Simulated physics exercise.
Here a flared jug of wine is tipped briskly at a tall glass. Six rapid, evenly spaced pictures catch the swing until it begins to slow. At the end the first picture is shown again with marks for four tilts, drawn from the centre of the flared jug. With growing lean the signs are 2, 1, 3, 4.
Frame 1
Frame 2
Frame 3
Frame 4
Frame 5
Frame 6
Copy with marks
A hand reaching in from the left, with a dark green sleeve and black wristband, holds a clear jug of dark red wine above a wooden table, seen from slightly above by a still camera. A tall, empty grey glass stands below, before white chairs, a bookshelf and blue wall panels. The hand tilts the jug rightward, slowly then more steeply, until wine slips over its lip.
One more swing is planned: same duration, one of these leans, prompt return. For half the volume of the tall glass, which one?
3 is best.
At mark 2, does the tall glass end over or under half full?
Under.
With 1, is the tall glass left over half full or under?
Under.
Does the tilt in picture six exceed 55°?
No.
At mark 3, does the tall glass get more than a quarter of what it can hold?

══════════

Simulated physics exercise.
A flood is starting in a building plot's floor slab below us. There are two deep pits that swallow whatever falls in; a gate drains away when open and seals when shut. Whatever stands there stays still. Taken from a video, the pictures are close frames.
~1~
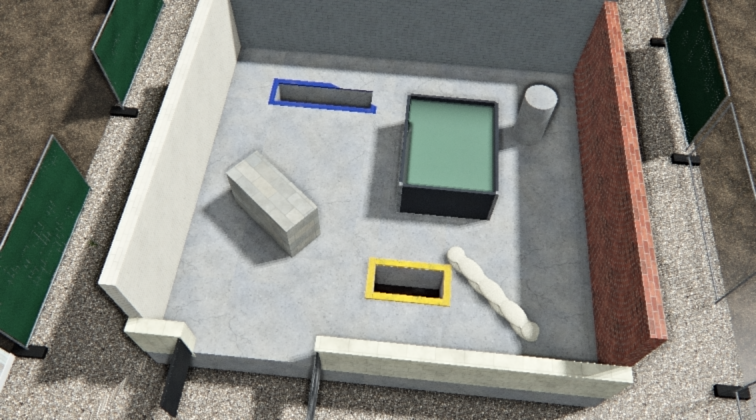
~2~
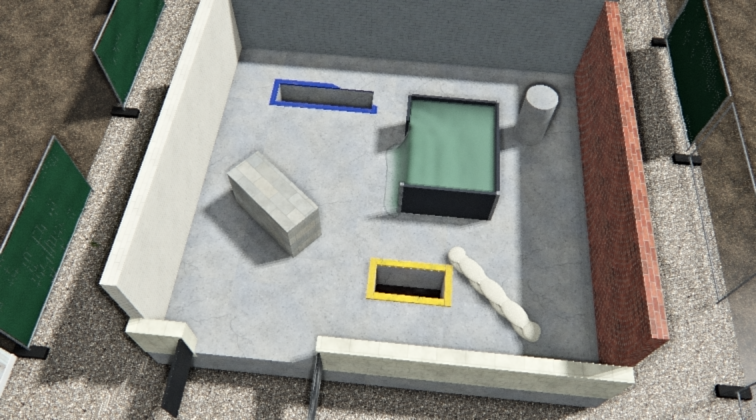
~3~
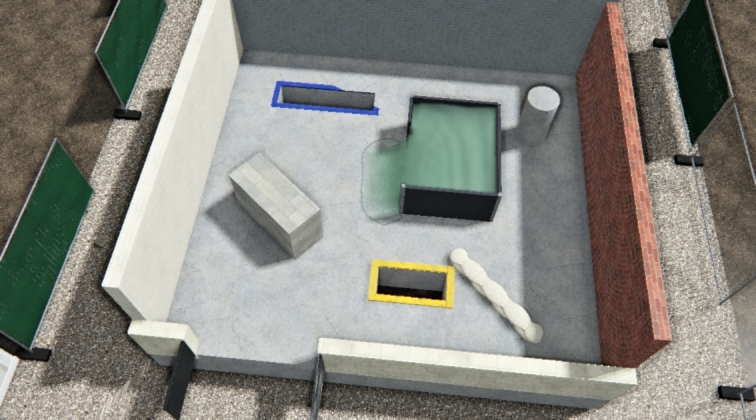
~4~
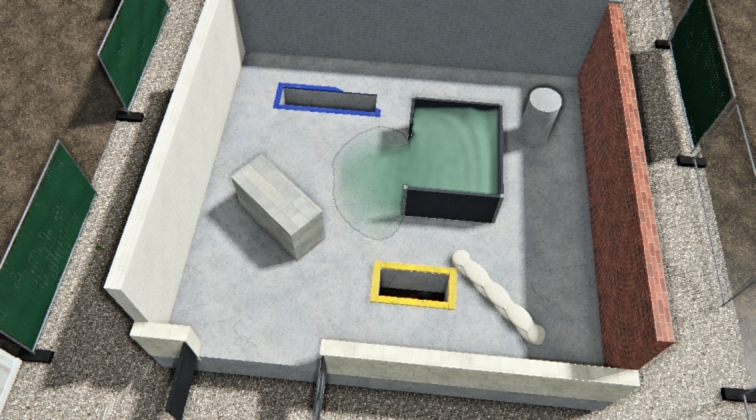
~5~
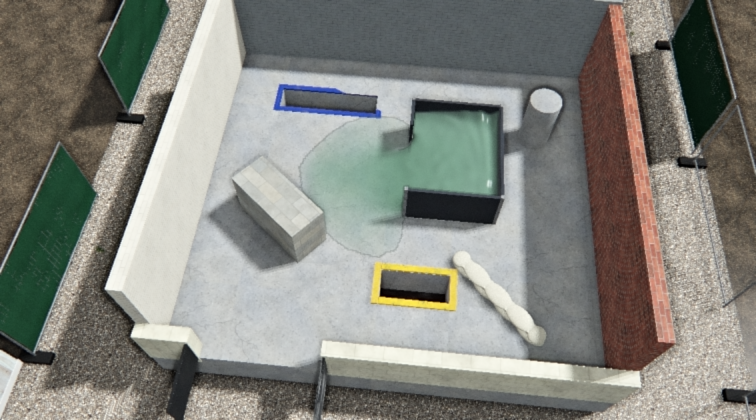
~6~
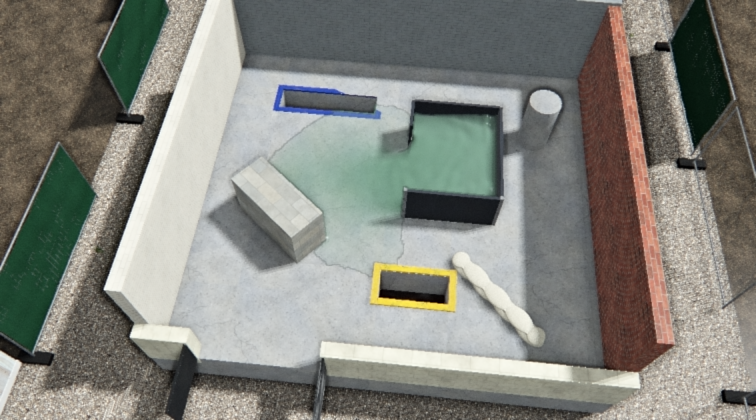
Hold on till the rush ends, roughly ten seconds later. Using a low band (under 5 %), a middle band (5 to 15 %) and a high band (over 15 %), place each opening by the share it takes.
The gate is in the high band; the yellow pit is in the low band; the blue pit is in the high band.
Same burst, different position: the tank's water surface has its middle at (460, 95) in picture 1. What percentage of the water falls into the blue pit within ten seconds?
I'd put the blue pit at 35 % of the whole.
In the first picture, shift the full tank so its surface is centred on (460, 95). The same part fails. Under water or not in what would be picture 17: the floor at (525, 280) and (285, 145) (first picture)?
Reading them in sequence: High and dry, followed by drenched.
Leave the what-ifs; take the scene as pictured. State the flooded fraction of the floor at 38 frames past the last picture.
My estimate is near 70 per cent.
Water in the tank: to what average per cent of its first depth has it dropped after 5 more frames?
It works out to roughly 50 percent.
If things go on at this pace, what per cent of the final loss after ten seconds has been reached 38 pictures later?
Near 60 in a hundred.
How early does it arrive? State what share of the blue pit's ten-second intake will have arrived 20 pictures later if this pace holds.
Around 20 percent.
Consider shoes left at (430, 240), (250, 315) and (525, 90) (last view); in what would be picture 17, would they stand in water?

══════════

WORK TO COMPLETE:
Reproduce verbatim only the segment of the listing bounded by the line containing "Copy with marks" and the line containing "At mark 3, does", with both boundary lines included.

SOLUTION FOR THIS TASK:
Copy with marks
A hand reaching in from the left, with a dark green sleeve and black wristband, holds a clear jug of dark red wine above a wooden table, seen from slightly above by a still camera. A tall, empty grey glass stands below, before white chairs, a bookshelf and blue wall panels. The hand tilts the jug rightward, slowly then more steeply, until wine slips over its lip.
One more swing is planned: same duration, one of these leans, prompt return. For half the volume of the tall glass, which one?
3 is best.
At mark 2, does the tall glass end over or under half full?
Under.
With 1, is the tall glass left over half full or under?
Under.
Does the tilt in picture six exceed 55°?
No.
At mark 3, does the tall glass get more than a quarter of what it can hold?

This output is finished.